▶ **WORK TO COMPLETE**: Skip any picture you find and retype all the remaining lines exactly.

########

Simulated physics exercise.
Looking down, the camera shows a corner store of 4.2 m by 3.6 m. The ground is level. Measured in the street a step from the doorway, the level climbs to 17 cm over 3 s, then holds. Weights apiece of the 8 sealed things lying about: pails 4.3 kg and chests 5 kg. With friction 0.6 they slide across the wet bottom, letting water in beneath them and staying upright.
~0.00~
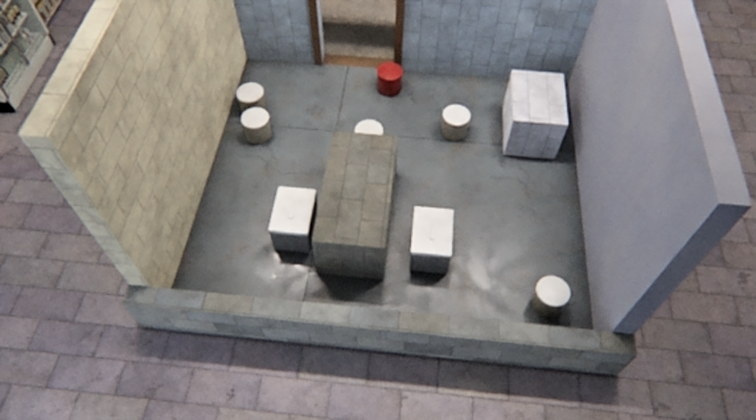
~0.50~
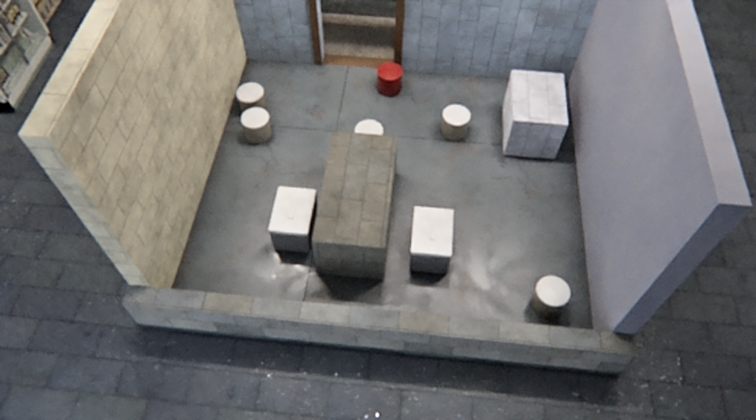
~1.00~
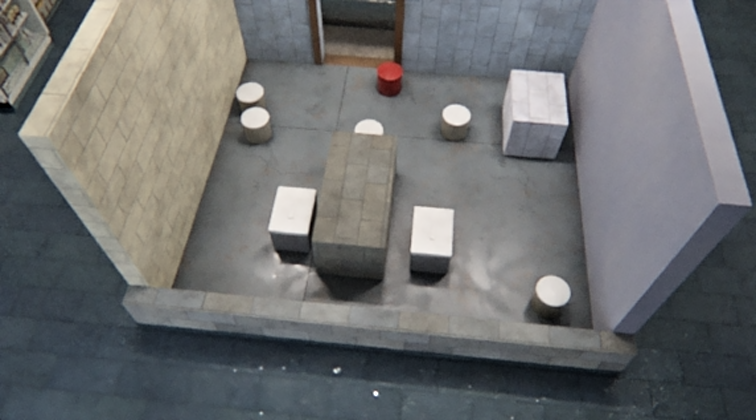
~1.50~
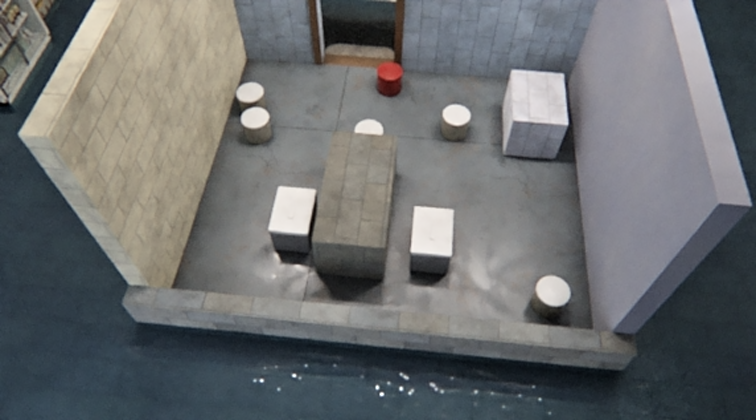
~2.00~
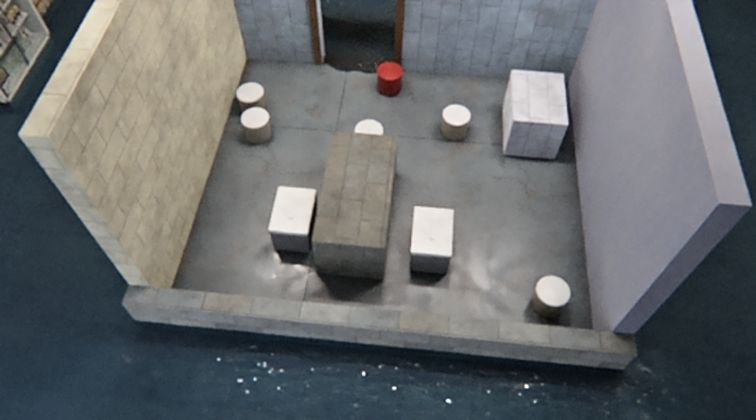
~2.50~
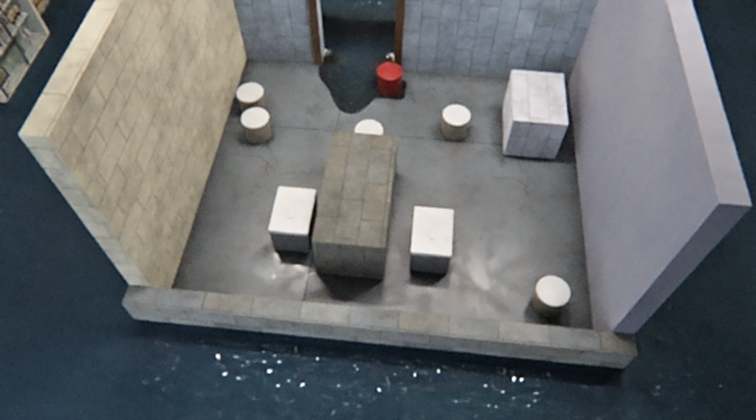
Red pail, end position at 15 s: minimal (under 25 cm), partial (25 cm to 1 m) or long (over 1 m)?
It gets pushed a bit.
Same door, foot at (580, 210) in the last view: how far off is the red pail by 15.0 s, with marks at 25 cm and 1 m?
Red pail: Long trip.
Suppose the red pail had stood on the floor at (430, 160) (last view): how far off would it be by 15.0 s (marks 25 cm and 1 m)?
So it journeys a long way.
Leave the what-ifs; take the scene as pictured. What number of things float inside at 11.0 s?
I'd say 5 of them.
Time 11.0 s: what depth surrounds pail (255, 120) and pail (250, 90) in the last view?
Depths: Near 6 cm, then near 5 cm.
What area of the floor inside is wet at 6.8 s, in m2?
Roughly 12.0 m2 of it is wet.
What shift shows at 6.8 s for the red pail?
It has shifted about 50 cm.
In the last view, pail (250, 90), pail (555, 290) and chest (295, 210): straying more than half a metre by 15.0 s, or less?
Going one by one, I get beyond, beyond and beyond.
After 3.5 s the red pail is near (401, 78), 0.2 m from its start, aground; 0 afloat.
After 6.8 s the red pail is near (422, 88), 0.5 m from its start, aground; 1 afloat.
After 11.0 s the red pail is near (422, 88), 0.5 m from its start, aground; 5 afloat.
After 15.0 s the red pail is near (422, 89), 0.5 m from its start, afloat; 8 afloat.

########

▶ **TASK SOLUTION**:
Simulated physics exercise.
Looking down, the camera shows a corner store of 4.2 m by 3.6 m. The ground is level. Measured in the street a step from the doorway, the level climbs to 17 cm over 3 s, then holds. Weights apiece of the 8 sealed things lying about: pails 4.3 kg and chests 5 kg. With friction 0.6 they slide across the wet bottom, letting water in beneath them and staying upright.
~0.00~
~0.50~
~1.00~
~1.50~
~2.00~
~2.50~
Red pail, end position at 15 s: minimal (under 25 cm), partial (25 cm to 1 m) or long (over 1 m)?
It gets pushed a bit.
Same door, foot at (580, 210) in the last view: how far off is the red pail by 15.0 s, with marks at 25 cm and 1 m?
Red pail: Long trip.
Suppose the red pail had stood on the floor at (430, 160) (last view): how far off would it be by 15.0 s (marks 25 cm and 1 m)?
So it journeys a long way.
Leave the what-ifs; take the scene as pictured. What number of things float inside at 11.0 s?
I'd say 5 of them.
Time 11.0 s: what depth surrounds pail (255, 120) and pail (250, 90) in the last view?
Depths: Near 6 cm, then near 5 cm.
What area of the floor inside is wet at 6.8 s, in m2?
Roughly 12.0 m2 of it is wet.
What shift shows at 6.8 s for the red pail?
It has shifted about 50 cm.
In the last view, pail (250, 90), pail (555, 290) and chest (295, 210): straying more than half a metre by 15.0 s, or less?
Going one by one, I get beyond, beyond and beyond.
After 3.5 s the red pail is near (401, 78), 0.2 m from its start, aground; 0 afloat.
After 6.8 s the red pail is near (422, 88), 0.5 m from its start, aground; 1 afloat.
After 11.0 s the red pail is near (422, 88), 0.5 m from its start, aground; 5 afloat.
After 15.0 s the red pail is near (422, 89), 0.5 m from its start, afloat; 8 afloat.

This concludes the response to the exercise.